# SUPPLIED DATA start

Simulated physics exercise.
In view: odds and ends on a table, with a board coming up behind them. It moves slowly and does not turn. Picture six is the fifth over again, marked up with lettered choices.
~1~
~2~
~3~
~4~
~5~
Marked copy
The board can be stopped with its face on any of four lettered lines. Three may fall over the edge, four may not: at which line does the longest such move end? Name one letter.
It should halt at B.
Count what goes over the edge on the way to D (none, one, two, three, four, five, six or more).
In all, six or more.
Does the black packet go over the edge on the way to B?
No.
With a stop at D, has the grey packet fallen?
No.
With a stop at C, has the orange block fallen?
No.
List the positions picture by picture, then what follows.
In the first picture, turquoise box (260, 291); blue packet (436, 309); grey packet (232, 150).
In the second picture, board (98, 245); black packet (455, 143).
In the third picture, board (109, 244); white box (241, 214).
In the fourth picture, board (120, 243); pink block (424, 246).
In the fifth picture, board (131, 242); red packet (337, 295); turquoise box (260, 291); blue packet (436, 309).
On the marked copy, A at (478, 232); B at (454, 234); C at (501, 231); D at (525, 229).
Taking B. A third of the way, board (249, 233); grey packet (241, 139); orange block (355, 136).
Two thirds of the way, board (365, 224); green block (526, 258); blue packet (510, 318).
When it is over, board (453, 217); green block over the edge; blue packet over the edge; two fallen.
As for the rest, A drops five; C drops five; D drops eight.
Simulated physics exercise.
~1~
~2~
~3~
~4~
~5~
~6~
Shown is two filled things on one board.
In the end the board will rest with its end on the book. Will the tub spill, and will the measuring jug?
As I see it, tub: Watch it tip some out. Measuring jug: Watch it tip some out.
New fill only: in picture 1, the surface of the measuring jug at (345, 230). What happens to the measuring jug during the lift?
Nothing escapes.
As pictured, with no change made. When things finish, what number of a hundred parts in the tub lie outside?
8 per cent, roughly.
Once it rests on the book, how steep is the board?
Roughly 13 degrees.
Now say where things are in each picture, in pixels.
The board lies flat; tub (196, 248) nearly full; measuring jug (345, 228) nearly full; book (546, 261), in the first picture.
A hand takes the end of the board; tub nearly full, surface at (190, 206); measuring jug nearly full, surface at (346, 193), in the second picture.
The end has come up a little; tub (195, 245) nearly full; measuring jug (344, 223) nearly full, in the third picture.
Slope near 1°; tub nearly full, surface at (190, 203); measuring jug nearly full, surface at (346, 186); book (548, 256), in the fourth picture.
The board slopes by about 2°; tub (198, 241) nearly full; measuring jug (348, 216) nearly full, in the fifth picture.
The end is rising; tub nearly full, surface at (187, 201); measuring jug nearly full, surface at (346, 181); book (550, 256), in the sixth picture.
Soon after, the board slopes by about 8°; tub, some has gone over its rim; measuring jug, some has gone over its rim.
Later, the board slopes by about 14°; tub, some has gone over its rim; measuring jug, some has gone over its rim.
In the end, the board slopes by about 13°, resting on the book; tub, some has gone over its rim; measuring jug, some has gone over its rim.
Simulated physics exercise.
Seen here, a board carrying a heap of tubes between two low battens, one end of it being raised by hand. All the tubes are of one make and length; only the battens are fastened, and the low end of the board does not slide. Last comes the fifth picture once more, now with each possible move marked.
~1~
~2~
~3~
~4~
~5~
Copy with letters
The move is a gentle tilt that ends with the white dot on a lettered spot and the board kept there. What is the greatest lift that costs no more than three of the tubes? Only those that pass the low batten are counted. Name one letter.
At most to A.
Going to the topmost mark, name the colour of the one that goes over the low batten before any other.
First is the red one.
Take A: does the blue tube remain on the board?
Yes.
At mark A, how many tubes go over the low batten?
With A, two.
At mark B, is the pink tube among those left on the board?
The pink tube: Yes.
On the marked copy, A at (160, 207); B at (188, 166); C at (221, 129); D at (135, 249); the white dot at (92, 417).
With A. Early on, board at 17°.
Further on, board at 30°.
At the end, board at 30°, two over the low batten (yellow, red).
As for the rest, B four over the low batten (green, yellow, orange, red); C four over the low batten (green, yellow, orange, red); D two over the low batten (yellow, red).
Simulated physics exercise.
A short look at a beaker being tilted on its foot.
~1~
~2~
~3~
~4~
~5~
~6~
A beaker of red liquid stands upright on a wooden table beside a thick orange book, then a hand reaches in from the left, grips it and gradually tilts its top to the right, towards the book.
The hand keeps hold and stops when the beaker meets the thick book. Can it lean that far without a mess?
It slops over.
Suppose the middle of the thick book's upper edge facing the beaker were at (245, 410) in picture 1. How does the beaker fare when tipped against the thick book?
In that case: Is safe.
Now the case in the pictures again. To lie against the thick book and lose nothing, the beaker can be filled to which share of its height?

# SUPPLIED DATA end

▶ GIVEN EXERCISE
Print all of the entries exactly as they appear.

▶ OUTPUT OF THE EXERCISE
Simulated physics exercise.
In view: odds and ends on a table, with a board coming up behind them. It moves slowly and does not turn. Picture six is the fifth over again, marked up with lettered choices.
~1~
~2~
~3~
~4~
~5~
Marked copy
The board can be stopped with its face on any of four lettered lines. Three may fall over the edge, four may not: at which line does the longest such move end? Name one letter.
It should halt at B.
Count what goes over the edge on the way to D (none, one, two, three, four, five, six or more).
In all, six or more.
Does the black packet go over the edge on the way to B?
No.
With a stop at D, has the grey packet fallen?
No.
With a stop at C, has the orange block fallen?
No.
List the positions picture by picture, then what follows.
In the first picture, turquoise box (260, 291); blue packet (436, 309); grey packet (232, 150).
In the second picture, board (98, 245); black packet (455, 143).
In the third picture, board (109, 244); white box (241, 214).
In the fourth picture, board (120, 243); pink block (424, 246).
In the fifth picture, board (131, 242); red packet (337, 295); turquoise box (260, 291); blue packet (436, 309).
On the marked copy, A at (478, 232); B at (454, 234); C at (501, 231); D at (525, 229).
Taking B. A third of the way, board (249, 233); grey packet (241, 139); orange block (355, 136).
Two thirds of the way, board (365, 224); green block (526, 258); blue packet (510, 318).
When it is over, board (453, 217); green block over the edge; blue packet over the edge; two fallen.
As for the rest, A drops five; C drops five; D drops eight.
Simulated physics exercise.
~1~
~2~
~3~
~4~
~5~
~6~
Shown is two filled things on one board.
In the end the board will rest with its end on the book. Will the tub spill, and will the measuring jug?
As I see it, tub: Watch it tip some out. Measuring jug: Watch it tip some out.
New fill only: in picture 1, the surface of the measuring jug at (345, 230). What happens to the measuring jug during the lift?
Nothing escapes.
As pictured, with no change made. When things finish, what number of a hundred parts in the tub lie outside?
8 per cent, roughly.
Once it rests on the book, how steep is the board?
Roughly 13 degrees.
Now say where things are in each picture, in pixels.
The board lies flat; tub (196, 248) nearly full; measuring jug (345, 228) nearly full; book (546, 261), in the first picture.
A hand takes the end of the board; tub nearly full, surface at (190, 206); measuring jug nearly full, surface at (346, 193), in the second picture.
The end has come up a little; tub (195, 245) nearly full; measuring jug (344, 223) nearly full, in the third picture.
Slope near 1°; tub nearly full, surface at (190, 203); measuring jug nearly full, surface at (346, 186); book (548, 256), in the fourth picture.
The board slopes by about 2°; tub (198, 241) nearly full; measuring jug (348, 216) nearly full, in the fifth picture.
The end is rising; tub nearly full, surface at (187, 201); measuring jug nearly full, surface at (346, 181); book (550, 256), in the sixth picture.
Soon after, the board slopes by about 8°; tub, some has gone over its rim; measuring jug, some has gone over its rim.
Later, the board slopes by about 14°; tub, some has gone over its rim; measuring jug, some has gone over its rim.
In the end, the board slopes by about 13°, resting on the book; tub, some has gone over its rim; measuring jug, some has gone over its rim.
Simulated physics exercise.
Seen here, a board carrying a heap of tubes between two low battens, one end of it being raised by hand. All the tubes are of one make and length; only the battens are fastened, and the low end of the board does not slide. Last comes the fifth picture once more, now with each possible move marked.
~1~
~2~
~3~
~4~
~5~
Copy with letters
The move is a gentle tilt that ends with the white dot on a lettered spot and the board kept there. What is the greatest lift that costs no more than three of the tubes? Only those that pass the low batten are counted. Name one letter.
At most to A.
Going to the topmost mark, name the colour of the one that goes over the low batten before any other.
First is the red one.
Take A: does the blue tube remain on the board?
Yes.
At mark A, how many tubes go over the low batten?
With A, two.
At mark B, is the pink tube among those left on the board?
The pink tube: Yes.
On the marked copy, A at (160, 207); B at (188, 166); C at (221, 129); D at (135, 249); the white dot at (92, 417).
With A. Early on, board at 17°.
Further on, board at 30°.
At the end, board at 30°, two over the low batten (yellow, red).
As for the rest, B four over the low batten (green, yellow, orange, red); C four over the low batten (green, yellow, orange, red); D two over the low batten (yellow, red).
Simulated physics exercise.
A short look at a beaker being tilted on its foot.
~1~
~2~
~3~
~4~
~5~
~6~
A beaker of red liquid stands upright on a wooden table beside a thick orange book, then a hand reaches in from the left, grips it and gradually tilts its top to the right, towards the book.
The hand keeps hold and stops when the beaker meets the thick book. Can it lean that far without a mess?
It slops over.
Suppose the middle of the thick book's upper edge facing the beaker were at (245, 410) in picture 1. How does the beaker fare when tipped against the thick book?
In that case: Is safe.
Now the case in the pictures again. To lie against the thick book and lose nothing, the beaker can be filled to which share of its height?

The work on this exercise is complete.